[Records from a collection]
- - - - - - -
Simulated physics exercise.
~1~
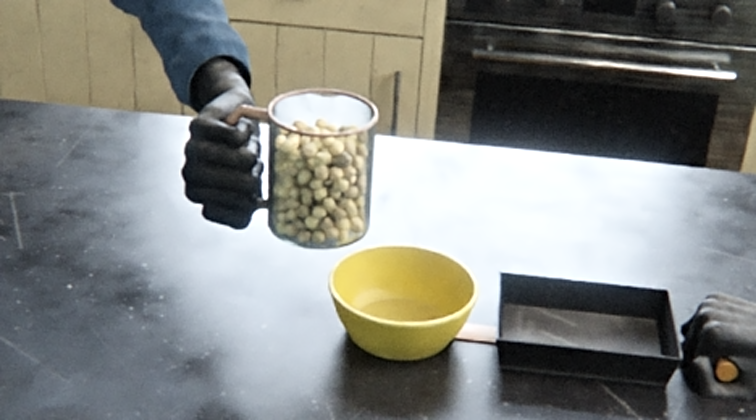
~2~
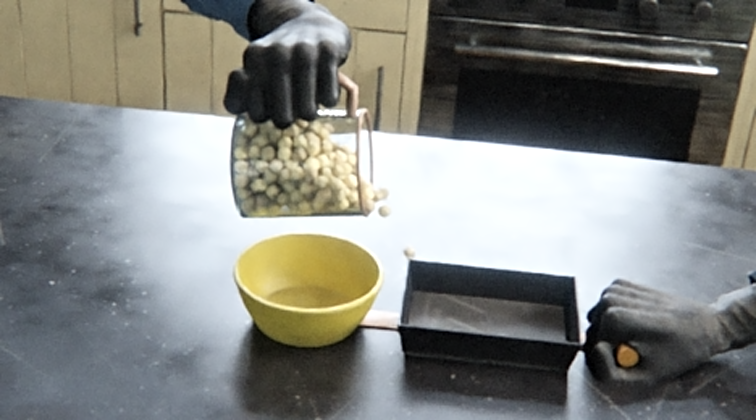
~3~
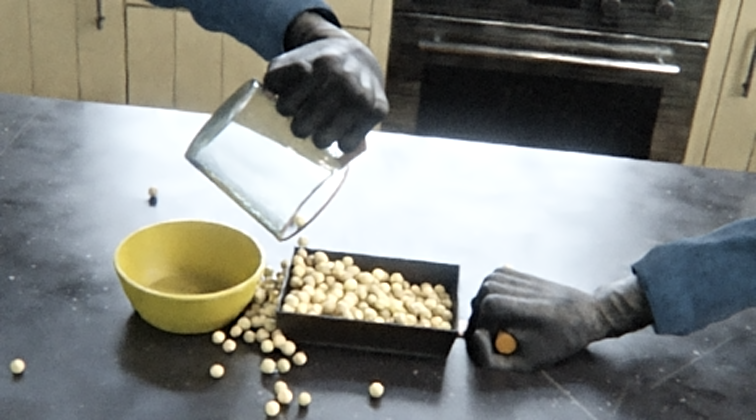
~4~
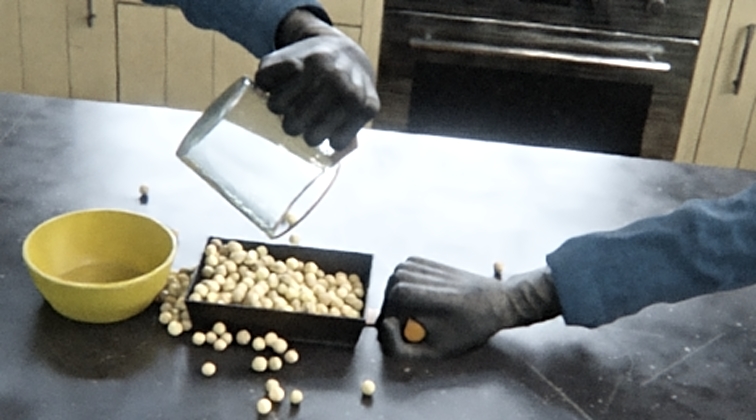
On a dark kitchen counter, a gloved hand tipped a clear cup of round, pale nuts while another drew a yellow bowl and black tin steadily left; most landed in the tin, some scattered on the counter, and the bowl stayed empty.
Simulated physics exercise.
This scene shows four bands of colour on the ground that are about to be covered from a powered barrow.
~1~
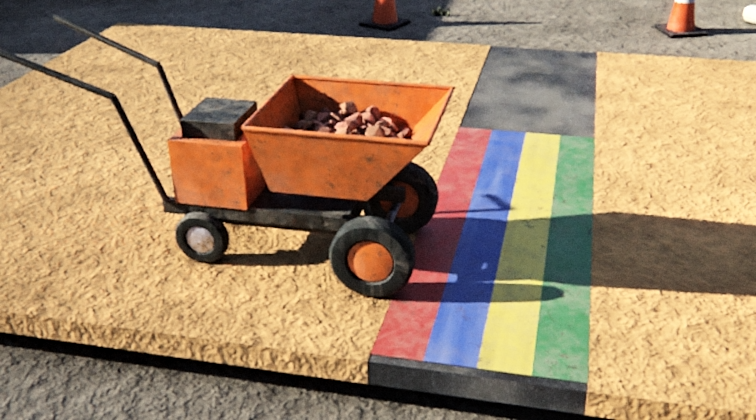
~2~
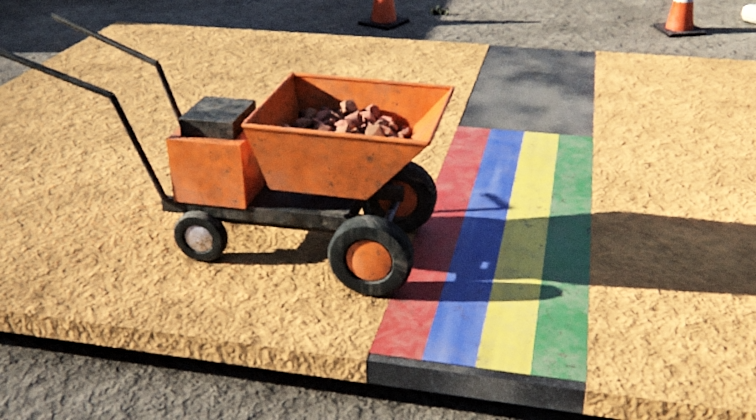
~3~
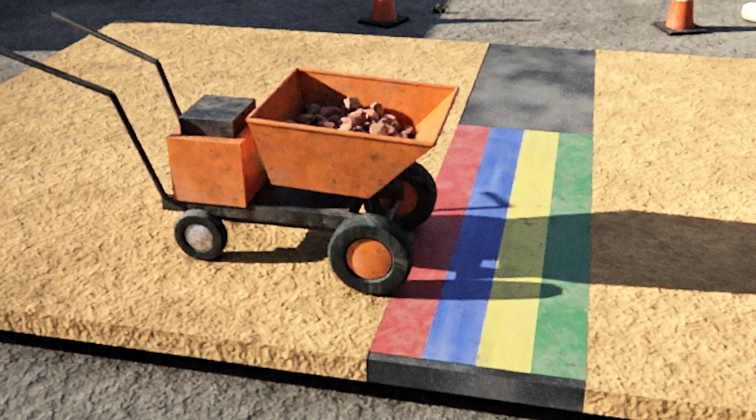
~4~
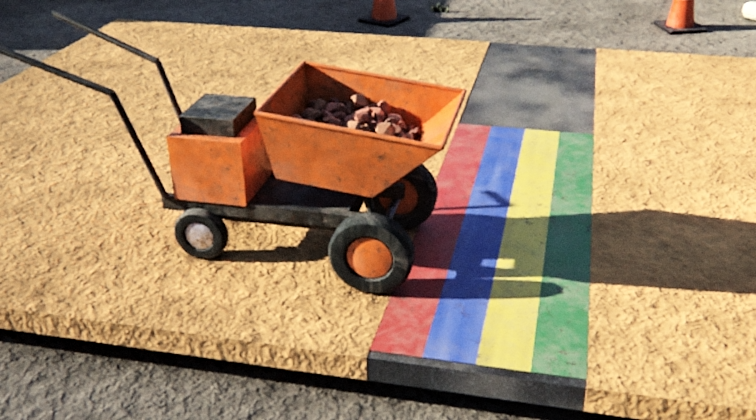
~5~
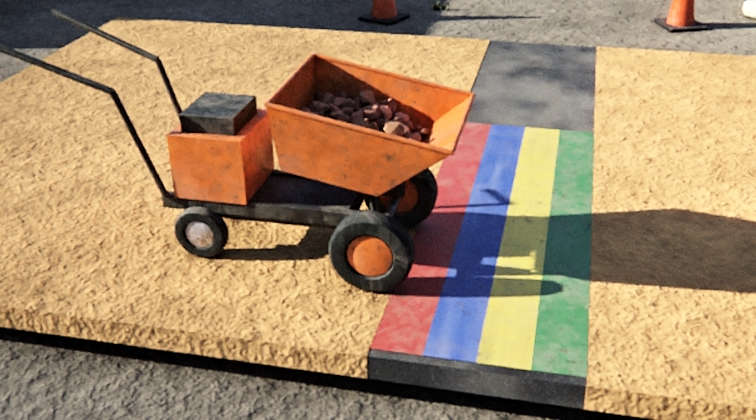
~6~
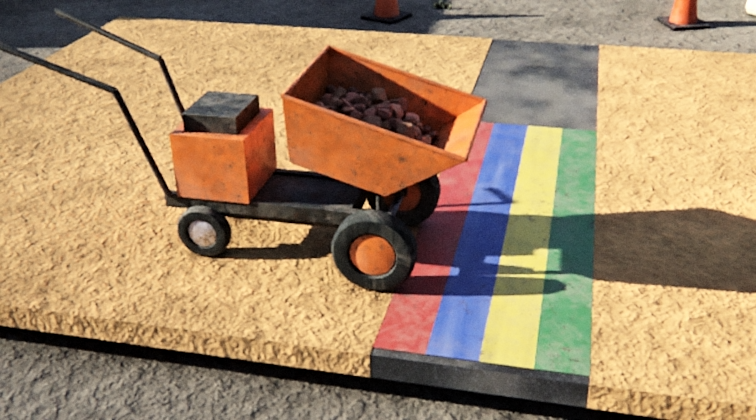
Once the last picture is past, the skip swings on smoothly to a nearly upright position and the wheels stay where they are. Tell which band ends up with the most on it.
The most ends up on green.
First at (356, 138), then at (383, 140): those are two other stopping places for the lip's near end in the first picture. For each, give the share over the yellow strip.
Result: Try 1 = 30 %, try 2 = 40 %.
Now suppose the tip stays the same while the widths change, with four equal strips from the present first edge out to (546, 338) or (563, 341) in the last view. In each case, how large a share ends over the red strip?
In order, 0 % and 0 %.
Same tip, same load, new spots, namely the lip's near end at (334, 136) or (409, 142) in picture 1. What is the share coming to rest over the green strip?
About 10 %, then 30 %.
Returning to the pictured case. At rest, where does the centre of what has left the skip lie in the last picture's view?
I'd mark it at roughly (566, 265).
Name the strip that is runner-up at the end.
In second place: The yellow one.
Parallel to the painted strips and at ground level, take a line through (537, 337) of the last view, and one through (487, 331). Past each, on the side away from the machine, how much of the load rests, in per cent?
I'd put it near 50 in a hundred, then near 70 in a hundred.
Just after the last frame, skip tipped steeply; every one in the skip.
A moment on, skip tipped right over; the larger part in the skip; about a tenth over the yellow strip; about a tenth over the green strip.
Further on, skip tipped right over; roughly a third in the skip; roughly a quarter over the yellow strip; roughly a third over the green strip; about a tenth off the paint.
When it is over, skip tipped right over; roughly a quarter in the skip; not one over the red strip; not one over the blue strip; roughly a quarter over the yellow strip; roughly a third over the green strip; about a tenth off the paint.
- - - - - - -
SHORT PROBLEM:
Leave out the pictures and output the rest of the material exactly as written.

FINISHED ANSWER:
Simulated physics exercise.
~1~
~2~
~3~
~4~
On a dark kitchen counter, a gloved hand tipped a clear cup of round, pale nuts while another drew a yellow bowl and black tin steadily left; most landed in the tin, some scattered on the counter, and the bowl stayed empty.
Simulated physics exercise.
This scene shows four bands of colour on the ground that are about to be covered from a powered barrow.
~1~
~2~
~3~
~4~
~5~
~6~
Once the last picture is past, the skip swings on smoothly to a nearly upright position and the wheels stay where they are. Tell which band ends up with the most on it.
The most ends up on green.
First at (356, 138), then at (383, 140): those are two other stopping places for the lip's near end in the first picture. For each, give the share over the yellow strip.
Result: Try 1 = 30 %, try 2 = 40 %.
Now suppose the tip stays the same while the widths change, with four equal strips from the present first edge out to (546, 338) or (563, 341) in the last view. In each case, how large a share ends over the red strip?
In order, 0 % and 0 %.
Same tip, same load, new spots, namely the lip's near end at (334, 136) or (409, 142) in picture 1. What is the share coming to rest over the green strip?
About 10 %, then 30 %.
Returning to the pictured case. At rest, where does the centre of what has left the skip lie in the last picture's view?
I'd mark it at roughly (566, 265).
Name the strip that is runner-up at the end.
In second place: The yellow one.
Parallel to the painted strips and at ground level, take a line through (537, 337) of the last view, and one through (487, 331). Past each, on the side away from the machine, how much of the load rests, in per cent?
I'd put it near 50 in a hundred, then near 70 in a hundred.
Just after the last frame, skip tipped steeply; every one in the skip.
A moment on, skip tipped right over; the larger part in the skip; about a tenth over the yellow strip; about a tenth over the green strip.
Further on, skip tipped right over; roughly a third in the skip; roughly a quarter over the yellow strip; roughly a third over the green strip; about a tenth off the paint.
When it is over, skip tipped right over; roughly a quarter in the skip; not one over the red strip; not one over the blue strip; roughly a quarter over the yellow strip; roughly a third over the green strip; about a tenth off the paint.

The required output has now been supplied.